Question-format data
....................
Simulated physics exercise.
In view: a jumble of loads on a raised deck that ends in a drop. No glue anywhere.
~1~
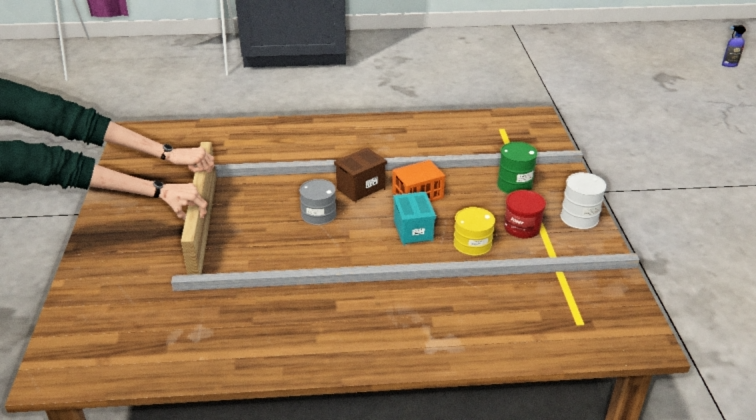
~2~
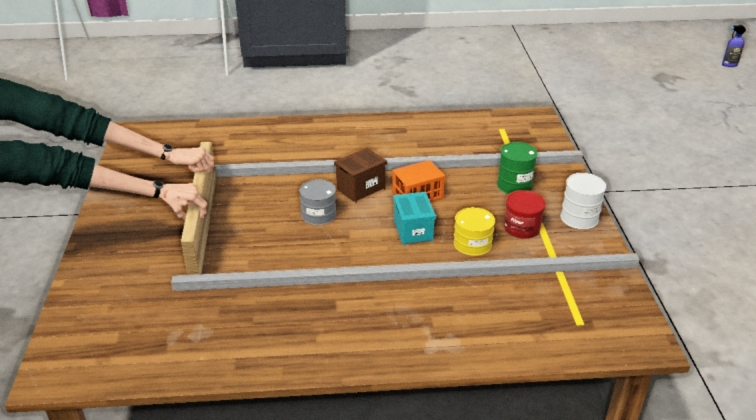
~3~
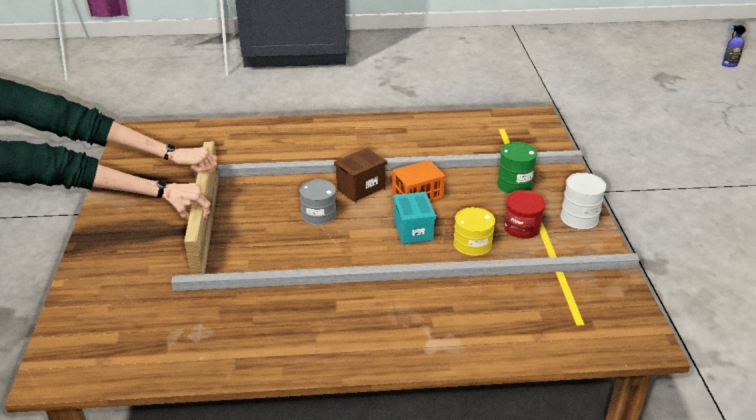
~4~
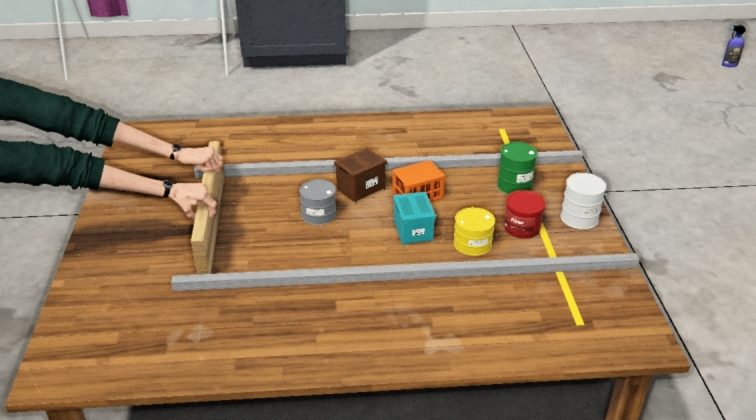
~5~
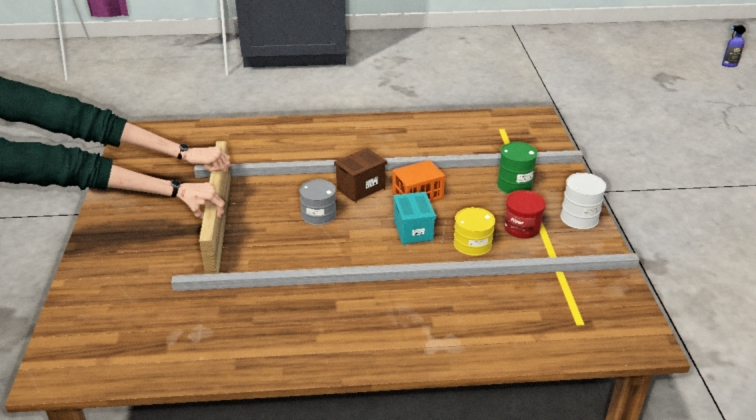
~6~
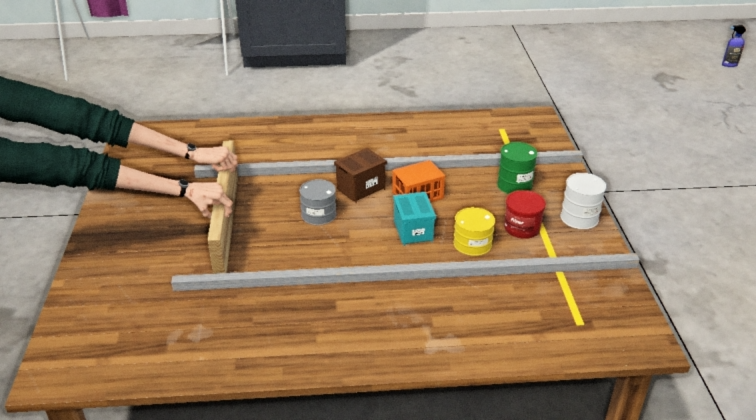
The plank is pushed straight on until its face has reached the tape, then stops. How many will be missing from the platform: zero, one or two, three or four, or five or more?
The number that fall off is one or two.
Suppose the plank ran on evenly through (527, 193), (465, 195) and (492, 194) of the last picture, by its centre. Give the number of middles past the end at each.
In that order 1, 0 and 0.
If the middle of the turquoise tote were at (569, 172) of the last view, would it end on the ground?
From there it is lost.
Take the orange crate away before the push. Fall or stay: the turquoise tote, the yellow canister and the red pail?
The turquoise tote does not fall, the yellow canister does not fall, the red pail holds on.
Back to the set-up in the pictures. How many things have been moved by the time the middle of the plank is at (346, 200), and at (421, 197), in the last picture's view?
First 2, then 5.
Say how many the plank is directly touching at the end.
3 of them.
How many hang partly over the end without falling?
It comes to 0.
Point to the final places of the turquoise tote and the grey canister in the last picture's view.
First (564, 225), then (555, 202).
Early on, none off yet; white canister at rest near (583, 201); green canister at rest near (517, 169); red pail at rest near (524, 215).
Finally, the number that fall off is one or two; lost, white canister.
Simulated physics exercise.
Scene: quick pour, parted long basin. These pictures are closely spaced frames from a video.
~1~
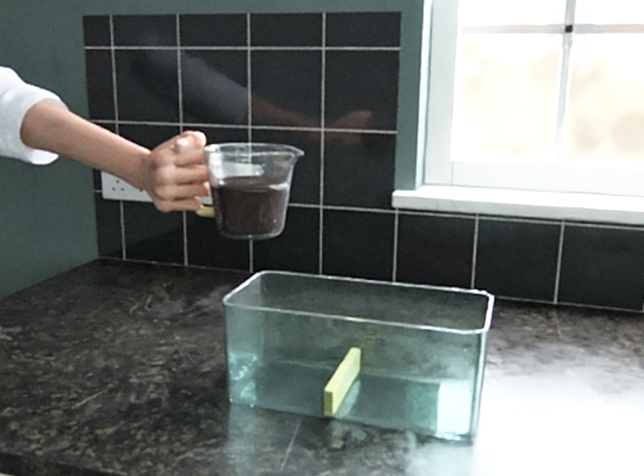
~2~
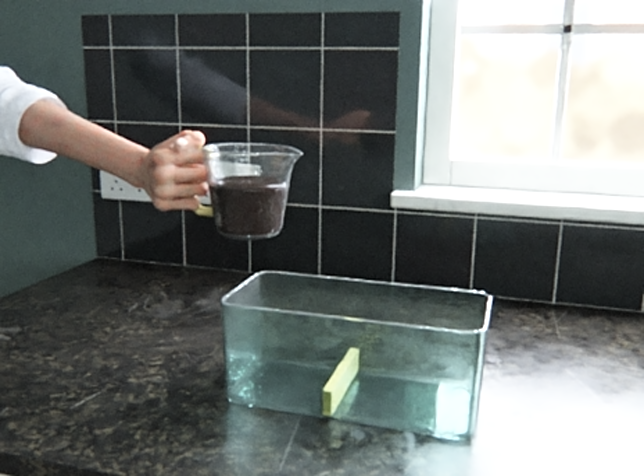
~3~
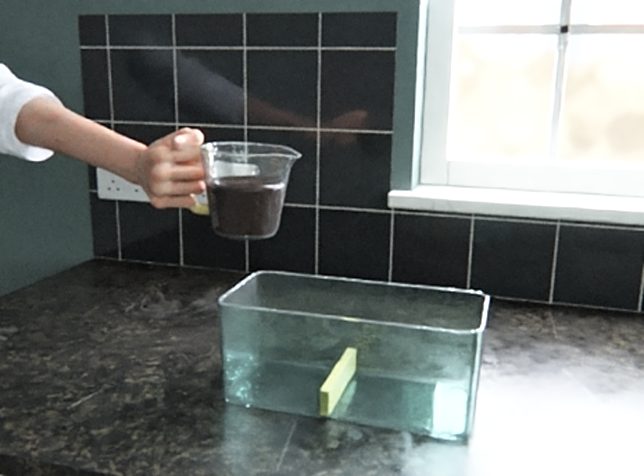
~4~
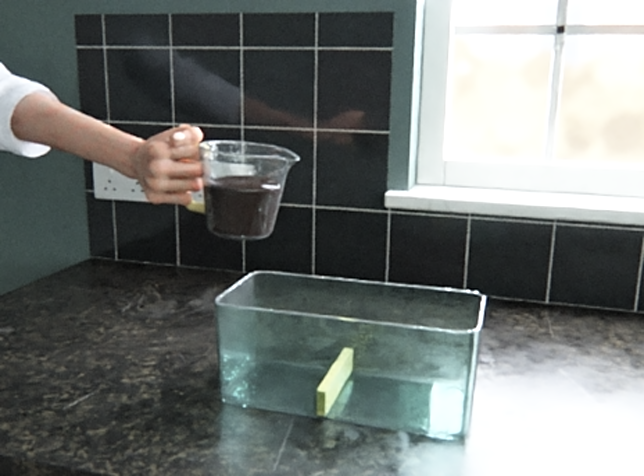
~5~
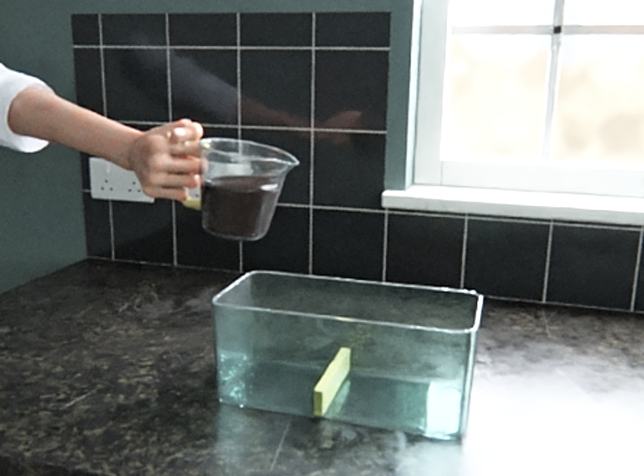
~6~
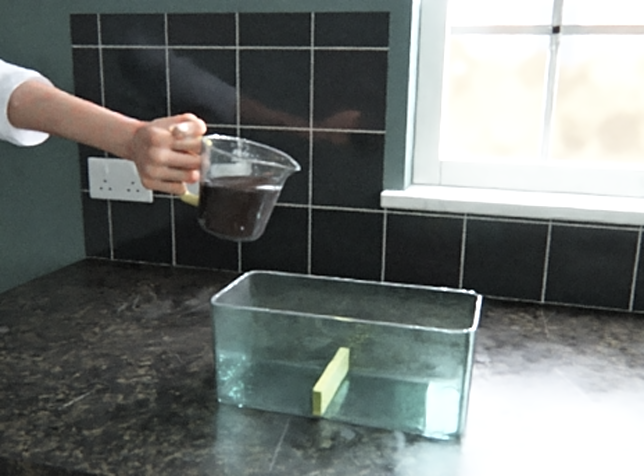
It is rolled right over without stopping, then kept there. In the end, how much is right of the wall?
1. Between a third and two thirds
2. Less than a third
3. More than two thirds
The answer is 1.
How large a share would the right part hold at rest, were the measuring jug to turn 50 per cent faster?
It comes to some 30 per cent.
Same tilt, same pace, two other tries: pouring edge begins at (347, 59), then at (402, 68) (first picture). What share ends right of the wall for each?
80 % and 60 %.
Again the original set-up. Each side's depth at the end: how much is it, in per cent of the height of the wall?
On the left roughly 30, on the right roughly 20.
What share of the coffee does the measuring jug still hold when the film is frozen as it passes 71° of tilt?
Roughly 80 in a hundred.
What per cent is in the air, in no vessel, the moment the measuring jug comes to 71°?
About 15 per cent.
A moment on, the measuring jug is tipped part way and 82 per cent is still to pour, 3 is left of the wall and 0 right of it.
Next, the measuring jug is tipped right over and 12 per cent is still to pour, 32 is left of the wall and 44 right of it.
Then the measuring jug is tipped right over and 0 per cent is still to pour, 51 is left of the wall and 48 right of it.
Later the measuring jug is tipped right over and 0 per cent is still to pour, 51 is left of the wall and 49 right of it.
Finally, 51 per cent lies left of the wall, 49 right of it and 0 outside.
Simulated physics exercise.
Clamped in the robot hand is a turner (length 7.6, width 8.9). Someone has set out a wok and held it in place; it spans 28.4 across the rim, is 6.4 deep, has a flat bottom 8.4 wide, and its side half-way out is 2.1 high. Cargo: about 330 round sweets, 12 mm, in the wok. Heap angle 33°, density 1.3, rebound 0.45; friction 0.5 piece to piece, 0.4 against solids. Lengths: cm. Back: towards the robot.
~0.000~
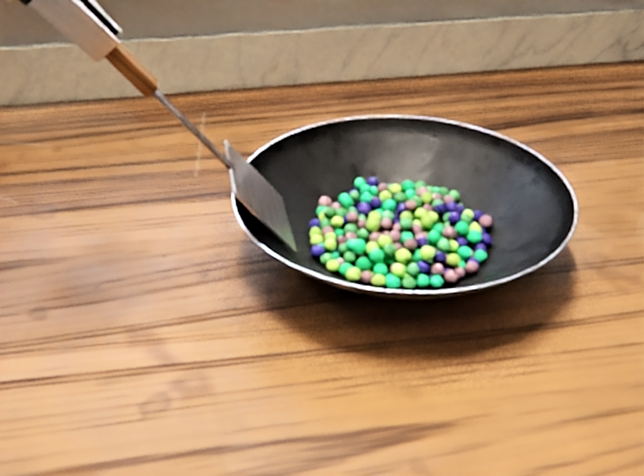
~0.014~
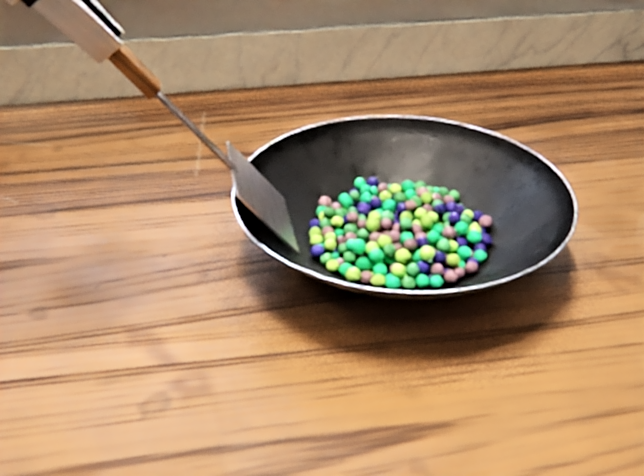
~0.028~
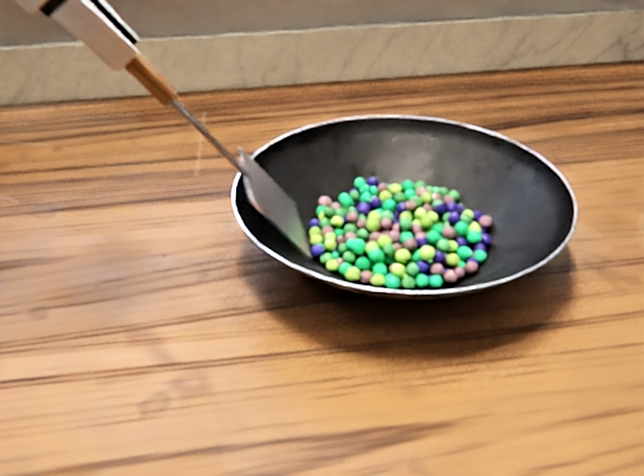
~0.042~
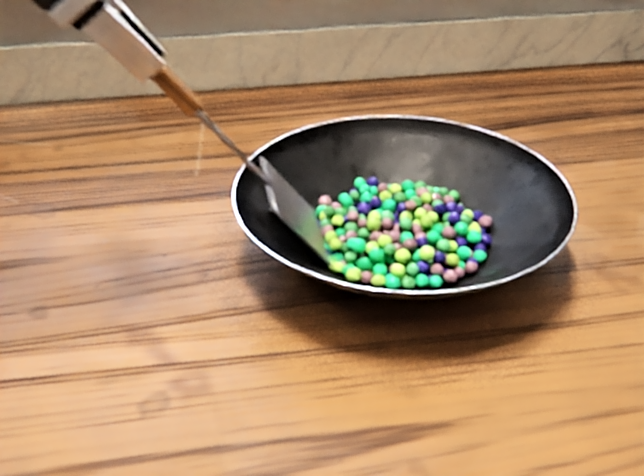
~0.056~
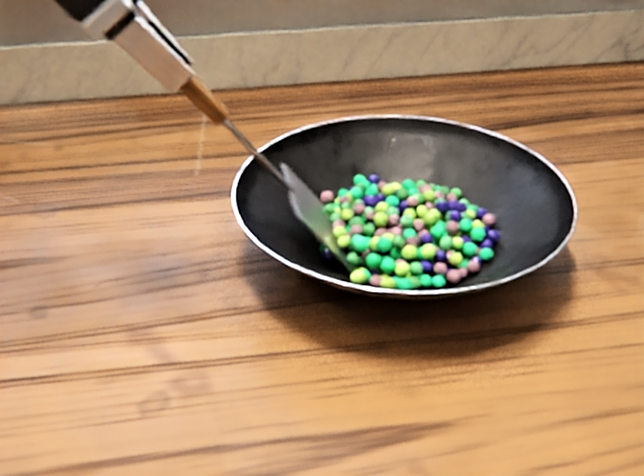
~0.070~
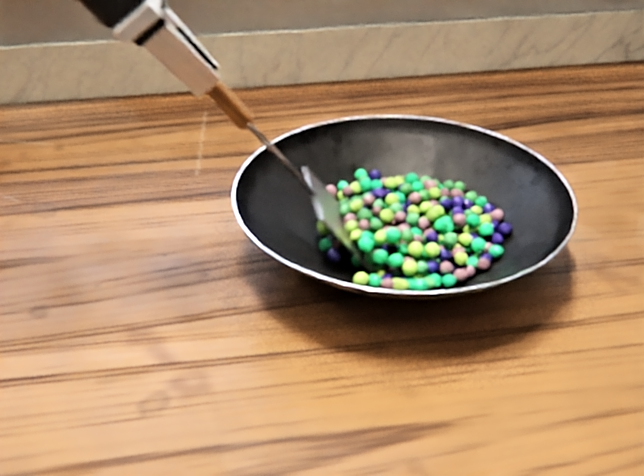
A robot arm holding a turner lowered its blade into the left side of a black wok on a wooden counter, then pushed the heap of small colourful balls slightly to the right.
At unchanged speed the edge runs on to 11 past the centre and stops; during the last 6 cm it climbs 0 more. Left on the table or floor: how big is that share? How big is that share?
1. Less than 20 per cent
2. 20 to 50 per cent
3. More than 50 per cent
Option 3: More than 50 per cent.
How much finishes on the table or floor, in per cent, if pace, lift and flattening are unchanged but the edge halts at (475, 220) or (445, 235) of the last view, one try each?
The two tries give near 40 and near 15 in a hundred.
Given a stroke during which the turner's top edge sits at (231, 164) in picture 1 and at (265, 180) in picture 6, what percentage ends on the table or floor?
It works out to about 40 %, more or less.
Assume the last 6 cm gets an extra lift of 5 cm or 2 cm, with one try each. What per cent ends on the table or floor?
Roughly 60 % and then 65 %.
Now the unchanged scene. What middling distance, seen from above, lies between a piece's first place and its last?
It comes out at about 41 cm.
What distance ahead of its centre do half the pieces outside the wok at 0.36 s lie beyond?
That distance is around 30 cm.
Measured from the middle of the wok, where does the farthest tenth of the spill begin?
It comes out at close to 75 centimetres.
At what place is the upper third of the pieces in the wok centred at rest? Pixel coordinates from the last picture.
Look near (455, 215).
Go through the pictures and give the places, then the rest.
The first picture shows the turner top edge at (229, 165), sloping 53°; upper third of the load around (401, 222), from x 315 to 485, top at y 185; 333 in the wok.
The second picture shows the turner top edge at (232, 167), sloping 53°; upper third of the load around (401, 222), from x 315 to 485, top at y 185.
The third picture shows the turner top edge at (245, 173), sloping 53°; upper third of the load around (401, 222), from x 315 to 485, top at y 185.
The fourth picture shows the turner top edge at (267, 182), sloping 53°; upper third of the load around (400, 221), from x 320 to 485, top at y 185.
The fifth picture shows the turner top edge at (290, 188), sloping 53°; upper third of the load around (403, 219), from x 320 to 495, top at y 180.
The sixth picture shows the turner top edge at (312, 192), sloping 53°; upper third of the load around (407, 216), from x 325 to 505, top at y 175; 333 in the wok.
After 0.10 s, sloping 53°, highest piece 7 above the table; 333 in the wok.
After 0.14 s, sloping 53°, highest piece 8 above the table; 333 in the wok.
After 0.36 s, sloping 53°, highest piece 14 above the table; 121 in the wok, 38 on the table or floor, 174 on the blade or in flight.
After 1.41 s, sloping 53°, highest piece 5 above the table; 212 on the table or floor, 121 in the wok.
In the end, 212 on the table or floor, 121 in the wok. That is 64 % on the table or floor.
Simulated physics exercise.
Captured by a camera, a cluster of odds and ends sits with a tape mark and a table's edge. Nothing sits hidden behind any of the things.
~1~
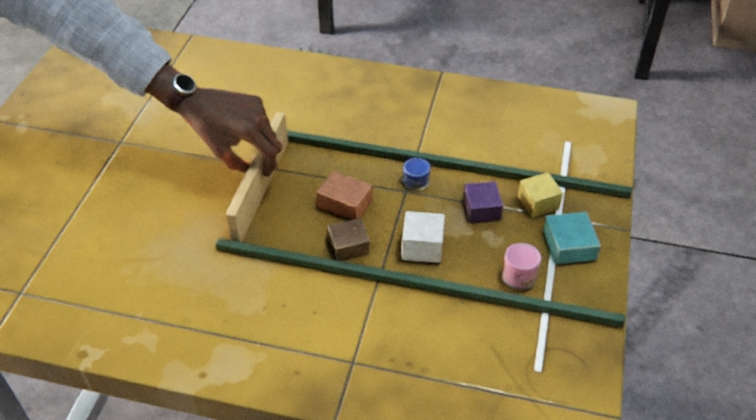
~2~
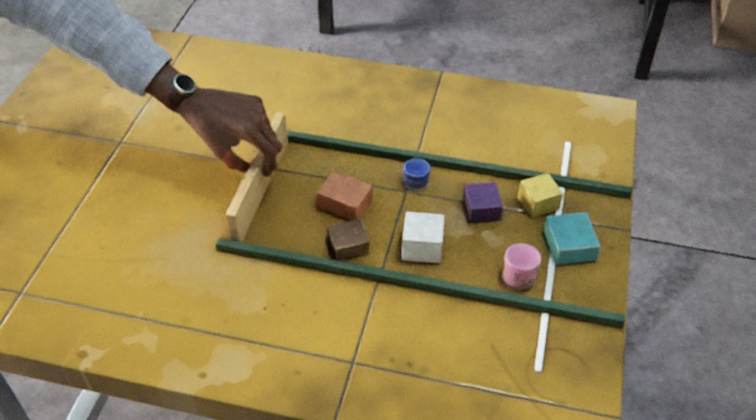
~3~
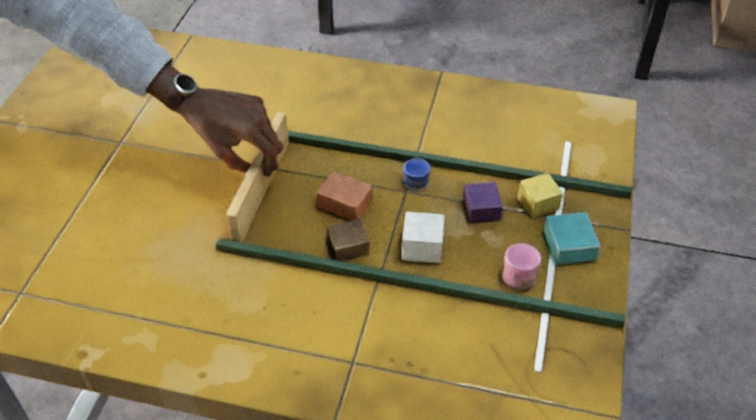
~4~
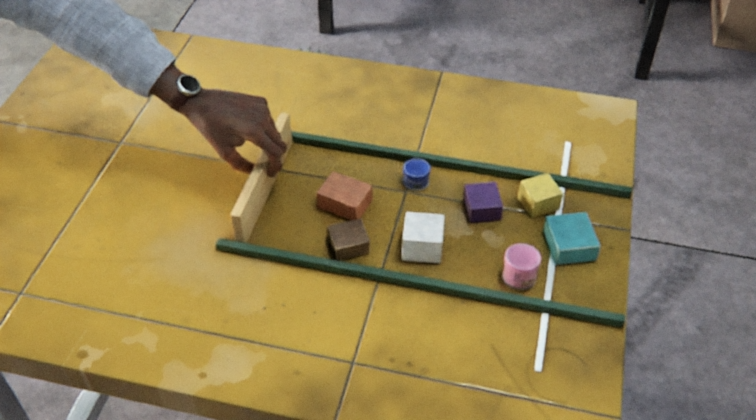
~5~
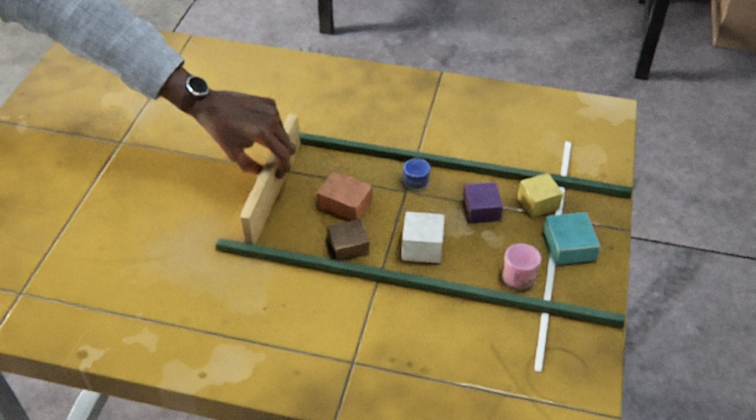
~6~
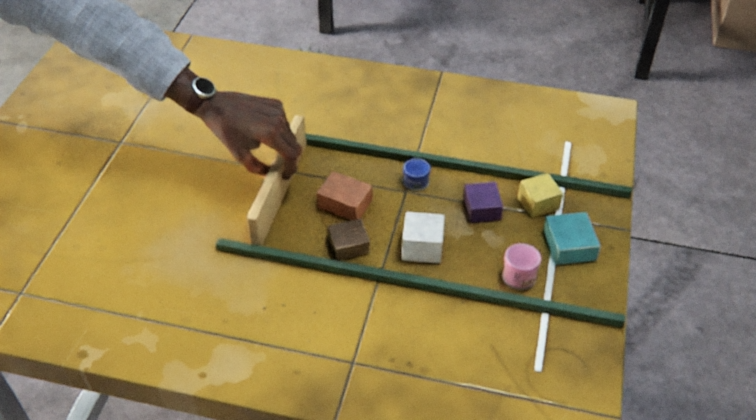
On a worn yellow table, a hand wearing a watch holds an upright wooden board at the left end of two green rails, with colored blocks, a pink pot and a blue tin between them. The hand stays nearly still, then slides the board slightly right, while the objects remain in place.
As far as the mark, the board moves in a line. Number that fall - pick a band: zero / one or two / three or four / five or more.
Band: One or two.
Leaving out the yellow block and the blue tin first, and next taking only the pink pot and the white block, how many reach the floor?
The first removal gives 1, the second gives 0.
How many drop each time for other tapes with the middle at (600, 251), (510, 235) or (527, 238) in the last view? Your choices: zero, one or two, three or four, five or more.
Five or more; not one; no fall at all.
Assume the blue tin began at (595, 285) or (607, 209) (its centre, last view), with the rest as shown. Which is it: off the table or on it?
In order, the object goes off, then goes off.
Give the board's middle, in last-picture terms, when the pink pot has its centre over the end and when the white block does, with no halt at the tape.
Estimated middle: (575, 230), and (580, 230) for the other.
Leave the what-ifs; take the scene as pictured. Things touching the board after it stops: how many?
It ends up touching 3.
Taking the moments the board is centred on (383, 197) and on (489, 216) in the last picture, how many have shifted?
In order, the tallies are 3 and 7.
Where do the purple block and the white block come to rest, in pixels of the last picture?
I'd put one close to (613, 211) and the other close to (604, 262).
Soon after, none off yet; turquoise block at rest near (571, 238); yellow block at rest near (540, 195); pink pot at rest near (521, 267).
At rest, the number that fall off is one or two; fallen, yellow block and turquoise block.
....................
Exercise objective: Copy nothing but the lines above that run from the one with "The plank is pushed" to the one with "It is rolled", ends included; pictures stay out.

Exercise solution:
The plank is pushed straight on until its face has reached the tape, then stops. How many will be missing from the platform: zero, one or two, three or four, or five or more?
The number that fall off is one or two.
Suppose the plank ran on evenly through (527, 193), (465, 195) and (492, 194) of the last picture, by its centre. Give the number of middles past the end at each.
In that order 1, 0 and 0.
If the middle of the turquoise tote were at (569, 172) of the last view, would it end on the ground?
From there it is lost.
Take the orange crate away before the push. Fall or stay: the turquoise tote, the yellow canister and the red pail?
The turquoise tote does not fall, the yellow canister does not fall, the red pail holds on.
Back to the set-up in the pictures. How many things have been moved by the time the middle of the plank is at (346, 200), and at (421, 197), in the last picture's view?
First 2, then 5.
Say how many the plank is directly touching at the end.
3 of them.
How many hang partly over the end without falling?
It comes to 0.
Point to the final places of the turquoise tote and the grey canister in the last picture's view.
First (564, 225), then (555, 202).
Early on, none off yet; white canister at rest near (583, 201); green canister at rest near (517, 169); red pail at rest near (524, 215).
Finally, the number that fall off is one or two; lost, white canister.
Simulated physics exercise.
Scene: quick pour, parted long basin. These pictures are closely spaced frames from a video.
~1~
~2~
~3~
~4~
~5~
~6~
It is rolled right over without stopping, then kept there. In the end, how much is right of the wall?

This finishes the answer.